**What you will do:**
Copy every line from the material below that holds "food".

(Records with questions)
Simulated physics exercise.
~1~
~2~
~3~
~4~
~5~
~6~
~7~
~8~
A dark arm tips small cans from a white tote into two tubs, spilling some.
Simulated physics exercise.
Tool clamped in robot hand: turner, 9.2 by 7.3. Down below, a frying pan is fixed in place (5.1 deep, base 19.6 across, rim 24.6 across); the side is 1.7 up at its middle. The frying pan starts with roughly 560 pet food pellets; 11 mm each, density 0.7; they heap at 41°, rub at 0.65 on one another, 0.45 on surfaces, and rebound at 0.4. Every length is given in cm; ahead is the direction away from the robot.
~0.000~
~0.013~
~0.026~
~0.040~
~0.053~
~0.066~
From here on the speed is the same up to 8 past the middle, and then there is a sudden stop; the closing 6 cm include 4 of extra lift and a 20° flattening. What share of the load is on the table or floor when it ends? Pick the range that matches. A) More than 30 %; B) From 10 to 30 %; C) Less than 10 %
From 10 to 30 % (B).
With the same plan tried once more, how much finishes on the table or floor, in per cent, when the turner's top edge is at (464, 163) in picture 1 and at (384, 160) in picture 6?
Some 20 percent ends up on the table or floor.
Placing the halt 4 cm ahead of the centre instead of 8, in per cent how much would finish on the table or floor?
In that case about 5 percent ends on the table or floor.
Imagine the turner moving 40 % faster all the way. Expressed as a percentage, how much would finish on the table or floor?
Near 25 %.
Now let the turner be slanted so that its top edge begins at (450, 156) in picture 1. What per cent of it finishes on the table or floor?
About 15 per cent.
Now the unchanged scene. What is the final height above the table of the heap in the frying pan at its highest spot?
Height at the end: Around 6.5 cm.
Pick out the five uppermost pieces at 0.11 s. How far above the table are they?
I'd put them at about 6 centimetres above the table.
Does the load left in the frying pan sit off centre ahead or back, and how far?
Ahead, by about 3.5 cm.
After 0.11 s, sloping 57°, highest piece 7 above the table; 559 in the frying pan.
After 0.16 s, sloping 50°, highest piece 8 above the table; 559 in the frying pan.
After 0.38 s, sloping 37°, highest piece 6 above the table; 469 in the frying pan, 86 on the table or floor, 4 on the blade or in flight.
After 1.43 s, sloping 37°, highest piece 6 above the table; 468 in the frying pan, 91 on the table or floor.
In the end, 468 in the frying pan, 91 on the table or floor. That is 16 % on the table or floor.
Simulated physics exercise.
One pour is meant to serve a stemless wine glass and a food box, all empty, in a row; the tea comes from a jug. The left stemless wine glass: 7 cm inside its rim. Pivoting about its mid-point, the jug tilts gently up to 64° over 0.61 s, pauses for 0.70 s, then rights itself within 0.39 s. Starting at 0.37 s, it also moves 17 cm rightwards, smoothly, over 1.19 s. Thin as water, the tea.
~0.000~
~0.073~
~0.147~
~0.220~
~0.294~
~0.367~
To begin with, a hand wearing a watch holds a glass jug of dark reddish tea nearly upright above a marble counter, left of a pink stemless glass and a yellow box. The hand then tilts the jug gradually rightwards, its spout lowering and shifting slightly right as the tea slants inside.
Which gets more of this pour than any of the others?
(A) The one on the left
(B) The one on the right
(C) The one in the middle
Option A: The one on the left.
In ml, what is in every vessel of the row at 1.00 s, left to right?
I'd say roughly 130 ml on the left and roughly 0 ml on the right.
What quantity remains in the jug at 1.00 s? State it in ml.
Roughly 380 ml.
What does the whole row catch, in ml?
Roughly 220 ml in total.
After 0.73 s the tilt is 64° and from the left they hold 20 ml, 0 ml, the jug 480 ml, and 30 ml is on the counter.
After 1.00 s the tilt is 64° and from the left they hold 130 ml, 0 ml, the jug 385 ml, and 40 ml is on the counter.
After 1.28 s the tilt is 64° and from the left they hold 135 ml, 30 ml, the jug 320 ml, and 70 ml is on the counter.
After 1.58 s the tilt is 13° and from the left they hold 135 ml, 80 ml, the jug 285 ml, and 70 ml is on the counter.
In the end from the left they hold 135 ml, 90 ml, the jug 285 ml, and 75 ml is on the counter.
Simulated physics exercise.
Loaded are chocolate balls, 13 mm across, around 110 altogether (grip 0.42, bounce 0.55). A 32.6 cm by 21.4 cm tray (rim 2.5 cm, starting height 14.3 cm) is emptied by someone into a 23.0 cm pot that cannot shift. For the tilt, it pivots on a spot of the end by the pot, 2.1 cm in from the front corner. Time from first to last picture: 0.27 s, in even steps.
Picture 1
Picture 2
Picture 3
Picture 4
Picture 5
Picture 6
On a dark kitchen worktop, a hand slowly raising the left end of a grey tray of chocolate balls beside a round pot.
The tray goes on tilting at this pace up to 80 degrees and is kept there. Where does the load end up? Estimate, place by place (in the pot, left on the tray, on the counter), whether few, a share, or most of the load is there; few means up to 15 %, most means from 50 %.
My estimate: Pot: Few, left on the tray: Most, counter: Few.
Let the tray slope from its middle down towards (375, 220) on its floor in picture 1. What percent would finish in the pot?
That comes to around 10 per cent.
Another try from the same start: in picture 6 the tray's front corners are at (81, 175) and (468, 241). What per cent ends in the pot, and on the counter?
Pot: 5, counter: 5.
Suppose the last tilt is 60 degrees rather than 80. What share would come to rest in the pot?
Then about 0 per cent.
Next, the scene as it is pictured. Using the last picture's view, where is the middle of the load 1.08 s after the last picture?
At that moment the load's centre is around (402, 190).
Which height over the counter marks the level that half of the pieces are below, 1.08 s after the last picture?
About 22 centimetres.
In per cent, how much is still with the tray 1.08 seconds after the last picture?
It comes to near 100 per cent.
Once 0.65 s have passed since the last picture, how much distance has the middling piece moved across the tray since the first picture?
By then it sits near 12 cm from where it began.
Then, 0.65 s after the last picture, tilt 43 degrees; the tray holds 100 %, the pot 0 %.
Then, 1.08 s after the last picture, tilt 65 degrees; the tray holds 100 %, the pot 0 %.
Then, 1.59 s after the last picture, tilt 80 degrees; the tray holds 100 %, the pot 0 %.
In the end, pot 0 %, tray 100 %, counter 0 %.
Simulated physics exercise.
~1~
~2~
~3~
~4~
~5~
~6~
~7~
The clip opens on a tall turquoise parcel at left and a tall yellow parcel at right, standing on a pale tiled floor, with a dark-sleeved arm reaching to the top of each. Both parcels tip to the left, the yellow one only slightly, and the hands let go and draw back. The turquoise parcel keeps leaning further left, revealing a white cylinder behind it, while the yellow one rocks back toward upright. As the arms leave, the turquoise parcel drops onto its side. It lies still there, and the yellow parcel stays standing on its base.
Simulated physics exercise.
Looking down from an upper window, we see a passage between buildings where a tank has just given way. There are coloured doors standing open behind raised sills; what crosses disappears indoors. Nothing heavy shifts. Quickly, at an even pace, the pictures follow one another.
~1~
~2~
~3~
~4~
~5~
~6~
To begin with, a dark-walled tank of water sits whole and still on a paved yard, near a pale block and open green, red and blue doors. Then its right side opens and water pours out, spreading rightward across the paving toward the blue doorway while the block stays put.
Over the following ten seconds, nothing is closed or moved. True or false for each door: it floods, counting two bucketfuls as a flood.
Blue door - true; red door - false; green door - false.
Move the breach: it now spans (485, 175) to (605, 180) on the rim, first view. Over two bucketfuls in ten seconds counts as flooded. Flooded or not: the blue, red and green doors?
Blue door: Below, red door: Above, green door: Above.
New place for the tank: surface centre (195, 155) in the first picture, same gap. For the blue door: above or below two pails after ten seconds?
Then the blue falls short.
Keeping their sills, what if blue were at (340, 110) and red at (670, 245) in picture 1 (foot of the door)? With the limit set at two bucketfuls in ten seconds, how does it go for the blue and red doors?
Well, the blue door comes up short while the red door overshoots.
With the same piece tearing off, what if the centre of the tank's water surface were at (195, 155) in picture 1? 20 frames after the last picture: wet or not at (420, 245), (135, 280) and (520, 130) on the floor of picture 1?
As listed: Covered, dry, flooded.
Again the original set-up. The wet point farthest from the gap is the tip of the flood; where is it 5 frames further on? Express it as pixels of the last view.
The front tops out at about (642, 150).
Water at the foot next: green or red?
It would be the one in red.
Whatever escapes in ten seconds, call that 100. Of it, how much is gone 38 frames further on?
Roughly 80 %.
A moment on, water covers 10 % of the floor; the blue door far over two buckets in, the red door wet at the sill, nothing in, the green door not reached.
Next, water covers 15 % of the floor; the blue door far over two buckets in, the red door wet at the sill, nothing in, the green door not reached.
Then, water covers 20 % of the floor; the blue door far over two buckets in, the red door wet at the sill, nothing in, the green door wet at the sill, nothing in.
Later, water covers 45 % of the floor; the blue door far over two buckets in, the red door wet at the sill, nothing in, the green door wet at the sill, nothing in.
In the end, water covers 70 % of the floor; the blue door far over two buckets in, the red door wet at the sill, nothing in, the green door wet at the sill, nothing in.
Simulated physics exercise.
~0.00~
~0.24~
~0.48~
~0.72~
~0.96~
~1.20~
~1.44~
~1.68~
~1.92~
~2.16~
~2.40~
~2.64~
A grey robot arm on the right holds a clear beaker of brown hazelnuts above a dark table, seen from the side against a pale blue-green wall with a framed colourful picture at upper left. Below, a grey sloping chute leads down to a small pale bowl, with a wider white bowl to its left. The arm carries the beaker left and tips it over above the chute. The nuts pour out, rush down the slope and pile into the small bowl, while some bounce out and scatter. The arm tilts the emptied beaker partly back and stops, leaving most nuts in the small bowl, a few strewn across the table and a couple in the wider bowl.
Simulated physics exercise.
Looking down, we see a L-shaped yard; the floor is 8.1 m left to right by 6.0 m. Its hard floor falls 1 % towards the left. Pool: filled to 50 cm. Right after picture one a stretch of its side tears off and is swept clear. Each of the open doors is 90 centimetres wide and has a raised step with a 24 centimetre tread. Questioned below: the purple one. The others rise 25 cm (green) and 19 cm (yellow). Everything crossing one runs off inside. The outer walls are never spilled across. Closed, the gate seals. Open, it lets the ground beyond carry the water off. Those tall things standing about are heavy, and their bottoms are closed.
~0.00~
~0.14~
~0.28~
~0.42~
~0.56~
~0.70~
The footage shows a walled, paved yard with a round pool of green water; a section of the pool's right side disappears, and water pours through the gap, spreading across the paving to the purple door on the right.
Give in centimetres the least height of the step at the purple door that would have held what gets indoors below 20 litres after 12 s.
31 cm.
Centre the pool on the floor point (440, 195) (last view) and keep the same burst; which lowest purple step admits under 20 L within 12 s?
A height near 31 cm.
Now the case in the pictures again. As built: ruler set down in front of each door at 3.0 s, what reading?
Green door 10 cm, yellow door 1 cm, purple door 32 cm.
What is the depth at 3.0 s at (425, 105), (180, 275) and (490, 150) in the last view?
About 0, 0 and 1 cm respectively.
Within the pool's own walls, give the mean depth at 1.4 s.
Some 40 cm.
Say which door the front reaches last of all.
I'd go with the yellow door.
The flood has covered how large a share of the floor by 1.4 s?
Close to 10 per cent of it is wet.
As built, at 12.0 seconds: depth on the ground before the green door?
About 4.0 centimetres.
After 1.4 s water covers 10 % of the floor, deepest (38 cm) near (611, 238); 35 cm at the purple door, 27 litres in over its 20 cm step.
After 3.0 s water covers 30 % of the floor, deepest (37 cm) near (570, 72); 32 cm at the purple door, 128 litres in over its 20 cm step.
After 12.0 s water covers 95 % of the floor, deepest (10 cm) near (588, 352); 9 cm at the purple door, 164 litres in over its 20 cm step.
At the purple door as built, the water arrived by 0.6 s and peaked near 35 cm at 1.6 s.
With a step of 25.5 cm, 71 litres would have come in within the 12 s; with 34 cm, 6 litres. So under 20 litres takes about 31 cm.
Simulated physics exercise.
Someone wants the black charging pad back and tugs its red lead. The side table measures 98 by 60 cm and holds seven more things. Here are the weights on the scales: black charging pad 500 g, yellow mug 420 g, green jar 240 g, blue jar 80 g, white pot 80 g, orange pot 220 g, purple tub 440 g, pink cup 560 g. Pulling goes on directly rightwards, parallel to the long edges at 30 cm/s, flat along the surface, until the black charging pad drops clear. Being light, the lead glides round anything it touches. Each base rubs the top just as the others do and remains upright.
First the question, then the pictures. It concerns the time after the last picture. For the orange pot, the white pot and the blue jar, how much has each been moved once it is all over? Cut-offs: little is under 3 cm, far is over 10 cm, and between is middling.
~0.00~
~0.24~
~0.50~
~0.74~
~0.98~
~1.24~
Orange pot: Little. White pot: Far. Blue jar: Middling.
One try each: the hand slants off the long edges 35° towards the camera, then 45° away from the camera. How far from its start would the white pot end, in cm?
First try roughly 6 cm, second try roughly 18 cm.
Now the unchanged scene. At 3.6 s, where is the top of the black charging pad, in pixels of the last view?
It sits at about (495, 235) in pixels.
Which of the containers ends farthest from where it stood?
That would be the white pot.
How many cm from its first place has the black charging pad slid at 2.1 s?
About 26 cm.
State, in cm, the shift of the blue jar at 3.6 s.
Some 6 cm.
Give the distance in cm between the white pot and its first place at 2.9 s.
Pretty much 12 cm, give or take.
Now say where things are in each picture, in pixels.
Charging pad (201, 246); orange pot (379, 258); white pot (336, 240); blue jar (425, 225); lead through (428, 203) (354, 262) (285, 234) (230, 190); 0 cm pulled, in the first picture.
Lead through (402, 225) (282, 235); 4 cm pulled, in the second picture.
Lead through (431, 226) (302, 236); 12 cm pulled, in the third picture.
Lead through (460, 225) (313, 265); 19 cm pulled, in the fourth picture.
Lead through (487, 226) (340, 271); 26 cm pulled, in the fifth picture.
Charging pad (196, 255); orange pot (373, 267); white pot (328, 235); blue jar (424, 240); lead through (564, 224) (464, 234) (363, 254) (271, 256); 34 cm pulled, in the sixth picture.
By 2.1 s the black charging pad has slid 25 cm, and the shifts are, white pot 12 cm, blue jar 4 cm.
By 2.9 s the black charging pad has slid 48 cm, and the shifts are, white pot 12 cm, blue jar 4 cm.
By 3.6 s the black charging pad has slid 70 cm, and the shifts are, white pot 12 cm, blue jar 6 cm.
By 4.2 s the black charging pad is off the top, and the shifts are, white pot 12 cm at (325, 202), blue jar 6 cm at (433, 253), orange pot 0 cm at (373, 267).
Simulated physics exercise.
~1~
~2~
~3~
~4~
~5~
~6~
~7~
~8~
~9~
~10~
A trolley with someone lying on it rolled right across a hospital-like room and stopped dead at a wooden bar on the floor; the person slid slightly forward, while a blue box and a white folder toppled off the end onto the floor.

**Solved exercise:**
Tool clamped in robot hand: turner, 9.2 by 7.3. Down below, a frying pan is fixed in place (5.1 deep, base 19.6 across, rim 24.6 across); the side is 1.7 up at its middle. The frying pan starts with roughly 560 pet food pellets; 11 mm each, density 0.7; they heap at 41°, rub at 0.65 on one another, 0.45 on surfaces, and rebound at 0.4. Every length is given in cm; ahead is the direction away from the robot.
One pour is meant to serve a stemless wine glass and a food box, all empty, in a row; the tea comes from a jug. The left stemless wine glass: 7 cm inside its rim. Pivoting about its mid-point, the jug tilts gently up to 64° over 0.61 s, pauses for 0.70 s, then rights itself within 0.39 s. Starting at 0.37 s, it also moves 17 cm rightwards, smoothly, over 1.19 s. Thin as water, the tea.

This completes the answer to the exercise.